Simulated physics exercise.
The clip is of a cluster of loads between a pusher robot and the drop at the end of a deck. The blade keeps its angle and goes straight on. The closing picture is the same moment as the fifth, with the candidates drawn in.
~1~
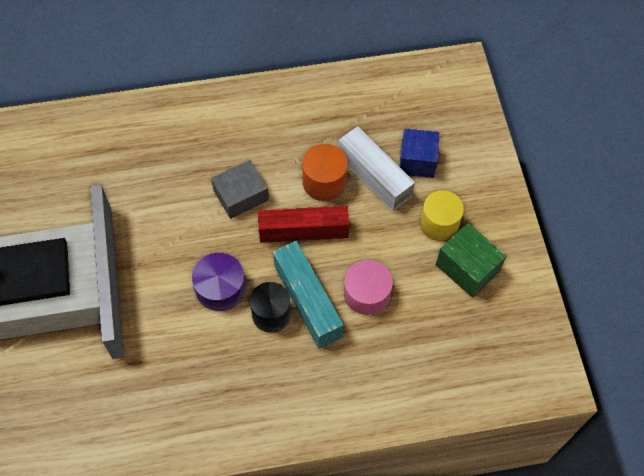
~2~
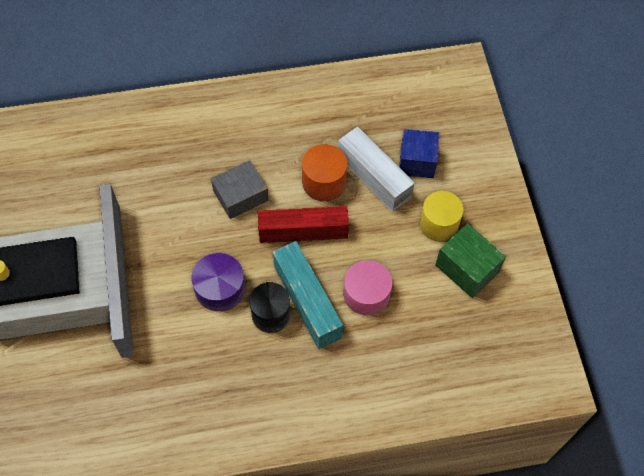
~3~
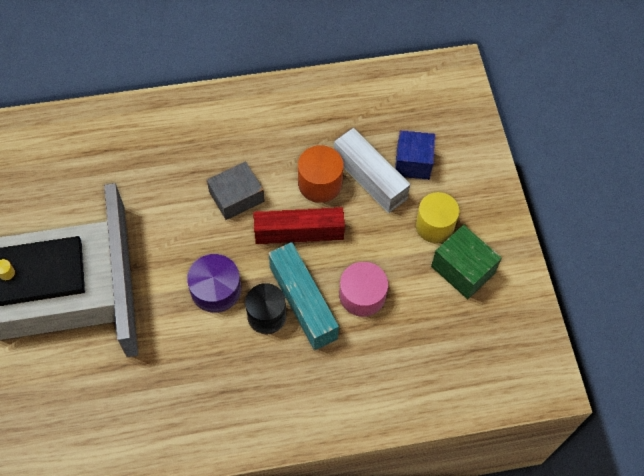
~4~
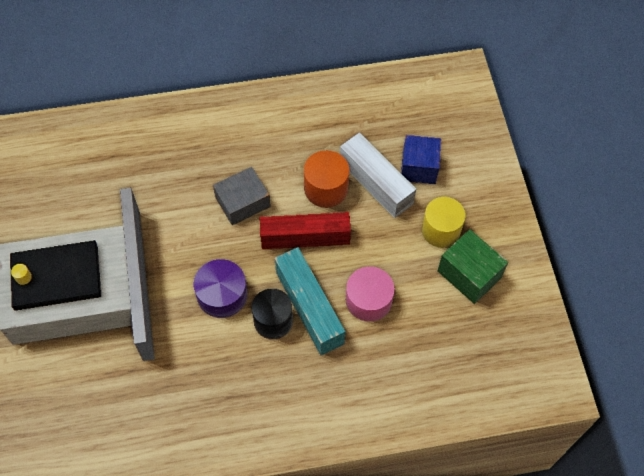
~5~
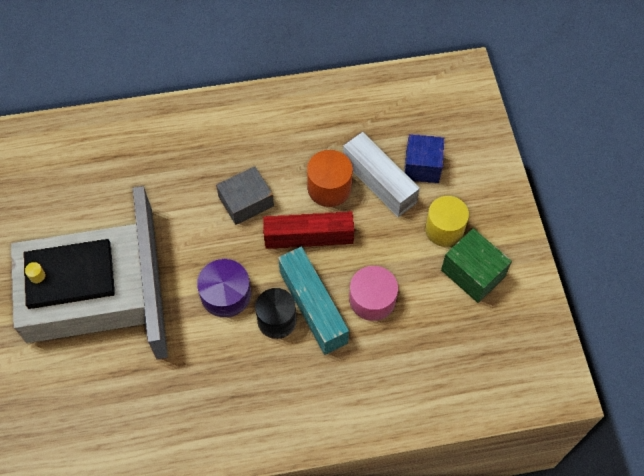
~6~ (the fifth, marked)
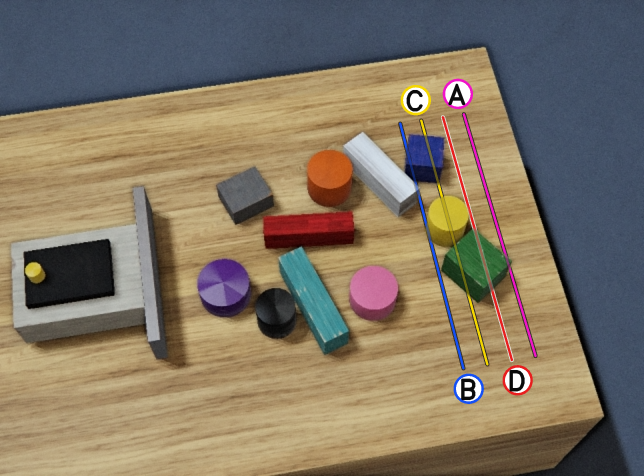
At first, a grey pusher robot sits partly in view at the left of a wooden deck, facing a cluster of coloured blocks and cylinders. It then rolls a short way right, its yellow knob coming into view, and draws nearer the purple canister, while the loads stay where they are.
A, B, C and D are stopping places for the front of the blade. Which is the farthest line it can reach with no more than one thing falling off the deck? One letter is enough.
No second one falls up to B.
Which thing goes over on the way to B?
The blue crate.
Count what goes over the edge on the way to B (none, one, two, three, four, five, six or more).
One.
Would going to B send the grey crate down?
---
#### PROBLEM DETAILS:
Restate the entire listing word for word, excluding pictures.

#### RESULT:
Simulated physics exercise.
The clip is of a cluster of loads between a pusher robot and the drop at the end of a deck. The blade keeps its angle and goes straight on. The closing picture is the same moment as the fifth, with the candidates drawn in.
~1~
~2~
~3~
~4~
~5~
~6~ (the fifth, marked)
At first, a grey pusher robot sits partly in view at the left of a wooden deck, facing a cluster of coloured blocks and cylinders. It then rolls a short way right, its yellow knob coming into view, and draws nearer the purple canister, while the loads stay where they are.
A, B, C and D are stopping places for the front of the blade. Which is the farthest line it can reach with no more than one thing falling off the deck? One letter is enough.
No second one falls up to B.
Which thing goes over on the way to B?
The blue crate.
Count what goes over the edge on the way to B (none, one, two, three, four, five, six or more).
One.
Would going to B send the grey crate down?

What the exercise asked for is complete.